Exercise prompt> The records that follow are to be repeated exactly, with the pictures removed.

Dataset>
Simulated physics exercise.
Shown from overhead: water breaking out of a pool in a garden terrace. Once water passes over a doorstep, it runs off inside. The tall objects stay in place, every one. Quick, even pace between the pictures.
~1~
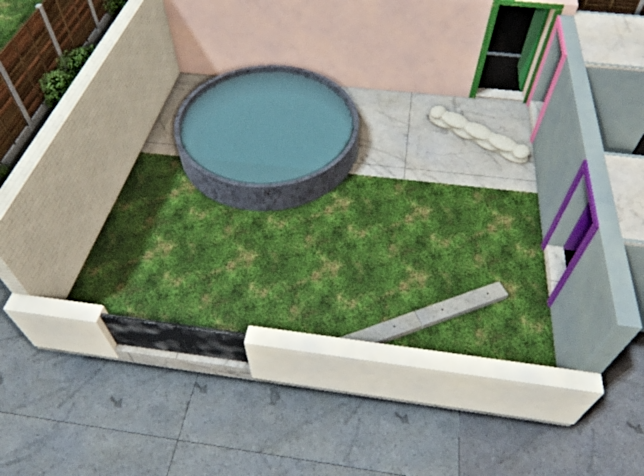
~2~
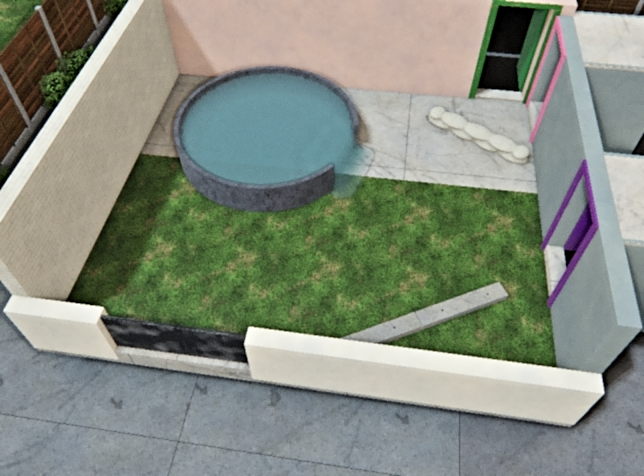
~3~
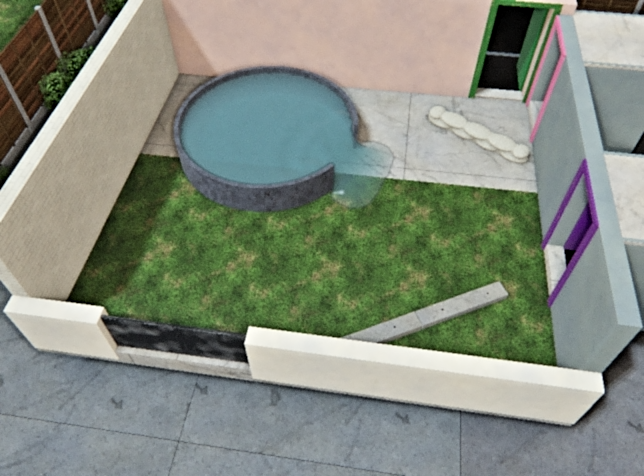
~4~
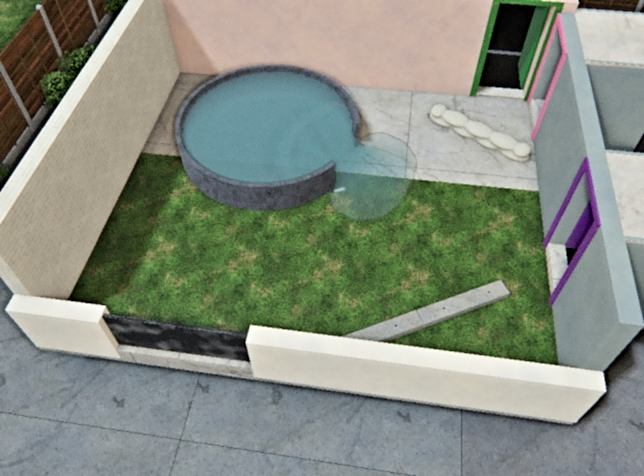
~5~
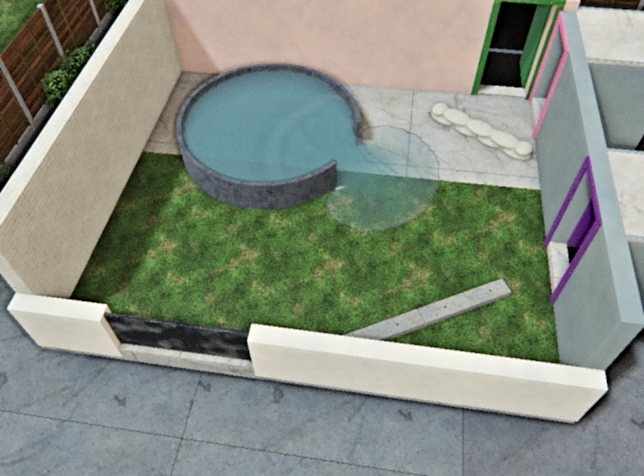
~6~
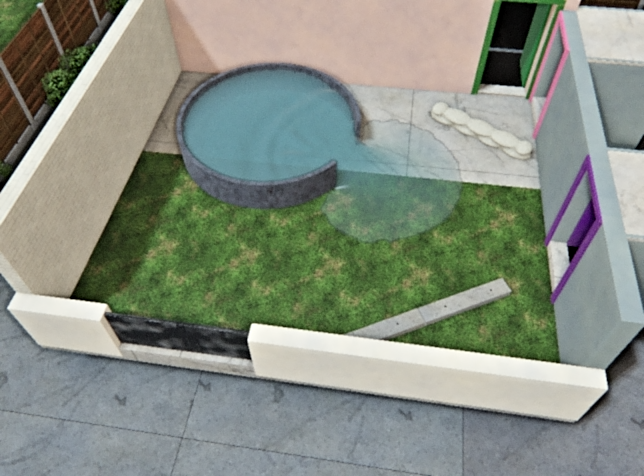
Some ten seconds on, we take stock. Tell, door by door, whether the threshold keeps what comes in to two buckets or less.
Green door: Two buckets or less. Purple door: Two buckets or less. Pink door: Two buckets or less.
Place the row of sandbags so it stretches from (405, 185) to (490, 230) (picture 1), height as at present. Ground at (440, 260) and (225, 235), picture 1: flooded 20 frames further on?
In order, I'd expect soaked and then high and dry.
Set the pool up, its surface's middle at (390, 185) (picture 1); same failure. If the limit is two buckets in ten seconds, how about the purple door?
Then the purple exceeds the limit.
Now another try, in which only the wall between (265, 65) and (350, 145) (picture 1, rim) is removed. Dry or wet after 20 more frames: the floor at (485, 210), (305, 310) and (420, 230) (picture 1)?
In the order given: Swamped, untouched and swamped.
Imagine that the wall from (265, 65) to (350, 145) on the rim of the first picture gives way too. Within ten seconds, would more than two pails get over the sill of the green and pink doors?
Green: Exceeds it; pink: Exceeds it.
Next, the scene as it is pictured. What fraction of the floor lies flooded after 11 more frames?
The answer is around 30 per cent.
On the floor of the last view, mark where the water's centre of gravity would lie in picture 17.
That comes out near (314, 155).
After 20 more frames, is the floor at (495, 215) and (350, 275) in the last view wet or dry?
Submerged, then submerged.
A moment on, water covers 20 % of the floor; the green door not reached, the purple door not reached, the pink door not reached.
Next, water covers 30 % of the floor; the green door not reached, the purple door not reached, the pink door not reached.
Then, water covers 45 % of the floor; the green door wet at the sill, nothing in, the purple door wet at the sill, nothing in, the pink door wet at the sill, nothing in.
Later, water covers 65 % of the floor; the green door under two buckets in, the purple door under two buckets in, the pink door wet at the sill, nothing in.
In the end, water covers 90 % of the floor; the green door under two buckets in, the purple door under two buckets in, the pink door wet at the sill, nothing in.
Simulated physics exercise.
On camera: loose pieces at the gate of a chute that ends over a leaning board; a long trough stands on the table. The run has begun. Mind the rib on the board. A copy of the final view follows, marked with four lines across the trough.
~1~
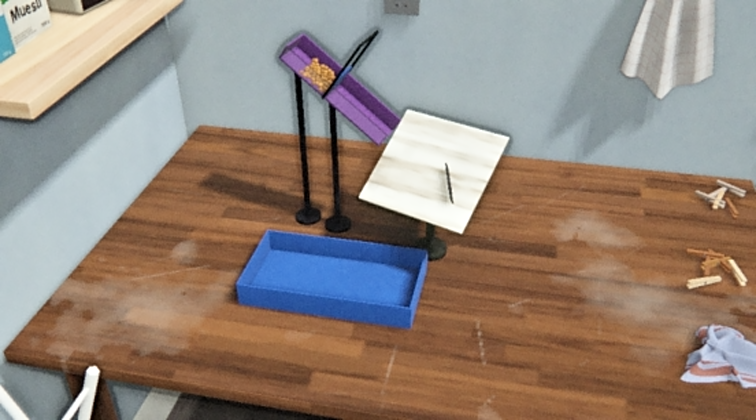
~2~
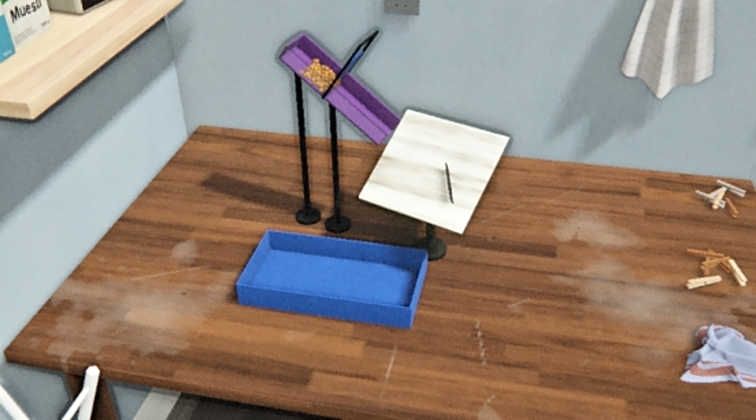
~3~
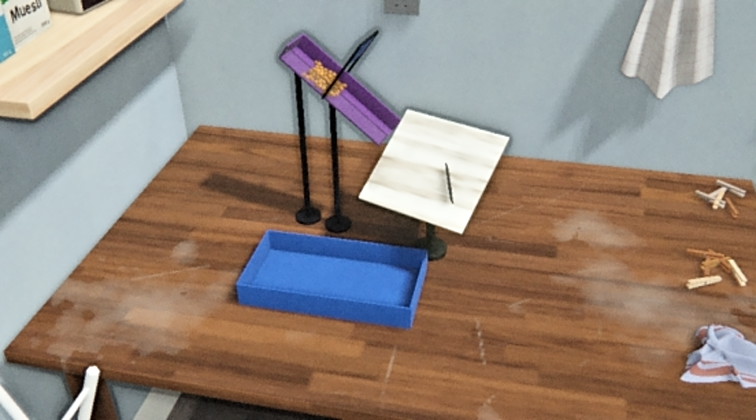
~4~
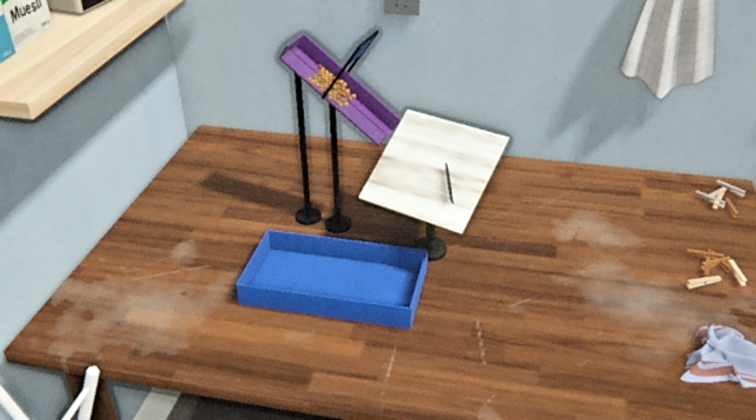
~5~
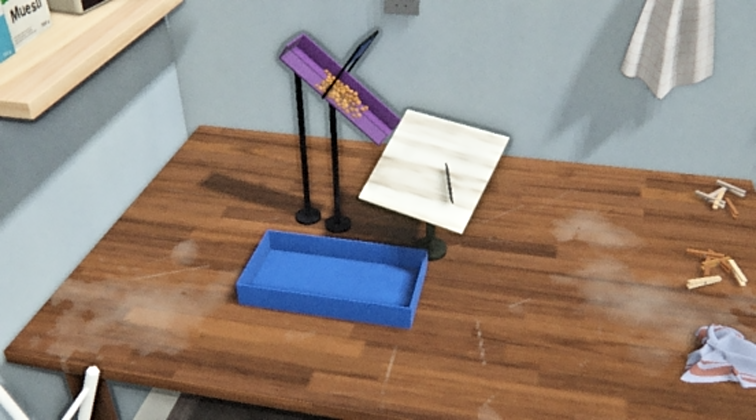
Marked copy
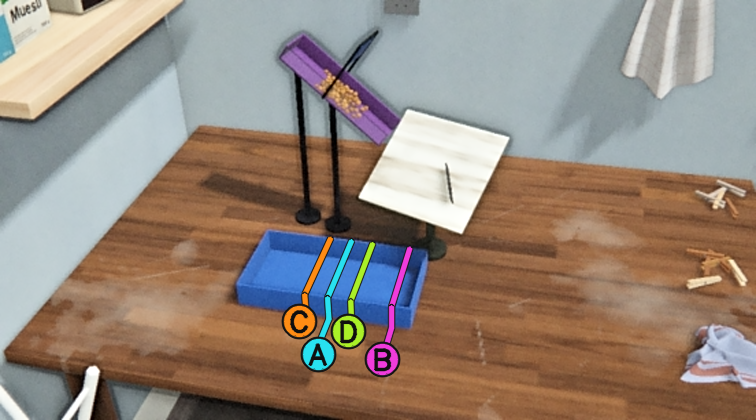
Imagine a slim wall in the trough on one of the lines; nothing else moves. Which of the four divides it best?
Line B does it best.
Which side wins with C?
The right side.
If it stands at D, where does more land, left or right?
The right side.
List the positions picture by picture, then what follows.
Load behind the gate near (325, 81), roasted chickpeas; lip of the chute near (386, 139), sloping gently, in the first picture.
Middle of the board near (433, 168), tilted fairly steeply; middle of its low edge near (408, 215); of its high edge near (456, 123), in the second picture.
Front corners of the trough near (237, 284) and (410, 308), empty; front of the load near (337, 93), in the third picture.
Middle of the load near (333, 89); its front near (346, 104), close to a quarter of the way to the lip; rib from (446, 162) to (451, 198), in the fourth picture.
Middle of the load near (341, 95); its front near (358, 116), close to half of the way to the lip, in the fifth picture.
On the marked copy, line A crosses the front rim at (327, 297); line B crosses the front rim at (391, 306); line C crosses the front rim at (305, 294); line D crosses the front rim at (351, 300).
With A, of what is caught, none at all on the left of the divider, the whole lot on the right.
With B, of what is caught, close to two thirds on the left of the divider, close to a third on the right.
With C, of what is caught, none at all on the left of the divider, the whole lot on the right.
With D, of what is caught, only a few on the left of the divider, all but a few on the right.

Written reply>
Simulated physics exercise.
Shown from overhead: water breaking out of a pool in a garden terrace. Once water passes over a doorstep, it runs off inside. The tall objects stay in place, every one. Quick, even pace between the pictures.
~1~
~2~
~3~
~4~
~5~
~6~
Some ten seconds on, we take stock. Tell, door by door, whether the threshold keeps what comes in to two buckets or less.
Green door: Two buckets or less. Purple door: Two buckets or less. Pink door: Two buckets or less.
Place the row of sandbags so it stretches from (405, 185) to (490, 230) (picture 1), height as at present. Ground at (440, 260) and (225, 235), picture 1: flooded 20 frames further on?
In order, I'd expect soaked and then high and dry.
Set the pool up, its surface's middle at (390, 185) (picture 1); same failure. If the limit is two buckets in ten seconds, how about the purple door?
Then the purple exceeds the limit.
Now another try, in which only the wall between (265, 65) and (350, 145) (picture 1, rim) is removed. Dry or wet after 20 more frames: the floor at (485, 210), (305, 310) and (420, 230) (picture 1)?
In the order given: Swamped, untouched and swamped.
Imagine that the wall from (265, 65) to (350, 145) on the rim of the first picture gives way too. Within ten seconds, would more than two pails get over the sill of the green and pink doors?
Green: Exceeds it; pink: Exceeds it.
Next, the scene as it is pictured. What fraction of the floor lies flooded after 11 more frames?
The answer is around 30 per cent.
On the floor of the last view, mark where the water's centre of gravity would lie in picture 17.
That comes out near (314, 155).
After 20 more frames, is the floor at (495, 215) and (350, 275) in the last view wet or dry?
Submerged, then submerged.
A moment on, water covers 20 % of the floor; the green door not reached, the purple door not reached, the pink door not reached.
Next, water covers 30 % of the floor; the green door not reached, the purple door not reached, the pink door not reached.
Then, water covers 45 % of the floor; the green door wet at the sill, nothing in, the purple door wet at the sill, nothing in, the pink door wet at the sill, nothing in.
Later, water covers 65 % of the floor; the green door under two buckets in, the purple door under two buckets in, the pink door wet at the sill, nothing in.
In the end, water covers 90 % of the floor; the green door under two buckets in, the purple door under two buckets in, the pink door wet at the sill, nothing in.
Simulated physics exercise.
On camera: loose pieces at the gate of a chute that ends over a leaning board; a long trough stands on the table. The run has begun. Mind the rib on the board. A copy of the final view follows, marked with four lines across the trough.
~1~
~2~
~3~
~4~
~5~
Marked copy
Imagine a slim wall in the trough on one of the lines; nothing else moves. Which of the four divides it best?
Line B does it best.
Which side wins with C?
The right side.
If it stands at D, where does more land, left or right?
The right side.
List the positions picture by picture, then what follows.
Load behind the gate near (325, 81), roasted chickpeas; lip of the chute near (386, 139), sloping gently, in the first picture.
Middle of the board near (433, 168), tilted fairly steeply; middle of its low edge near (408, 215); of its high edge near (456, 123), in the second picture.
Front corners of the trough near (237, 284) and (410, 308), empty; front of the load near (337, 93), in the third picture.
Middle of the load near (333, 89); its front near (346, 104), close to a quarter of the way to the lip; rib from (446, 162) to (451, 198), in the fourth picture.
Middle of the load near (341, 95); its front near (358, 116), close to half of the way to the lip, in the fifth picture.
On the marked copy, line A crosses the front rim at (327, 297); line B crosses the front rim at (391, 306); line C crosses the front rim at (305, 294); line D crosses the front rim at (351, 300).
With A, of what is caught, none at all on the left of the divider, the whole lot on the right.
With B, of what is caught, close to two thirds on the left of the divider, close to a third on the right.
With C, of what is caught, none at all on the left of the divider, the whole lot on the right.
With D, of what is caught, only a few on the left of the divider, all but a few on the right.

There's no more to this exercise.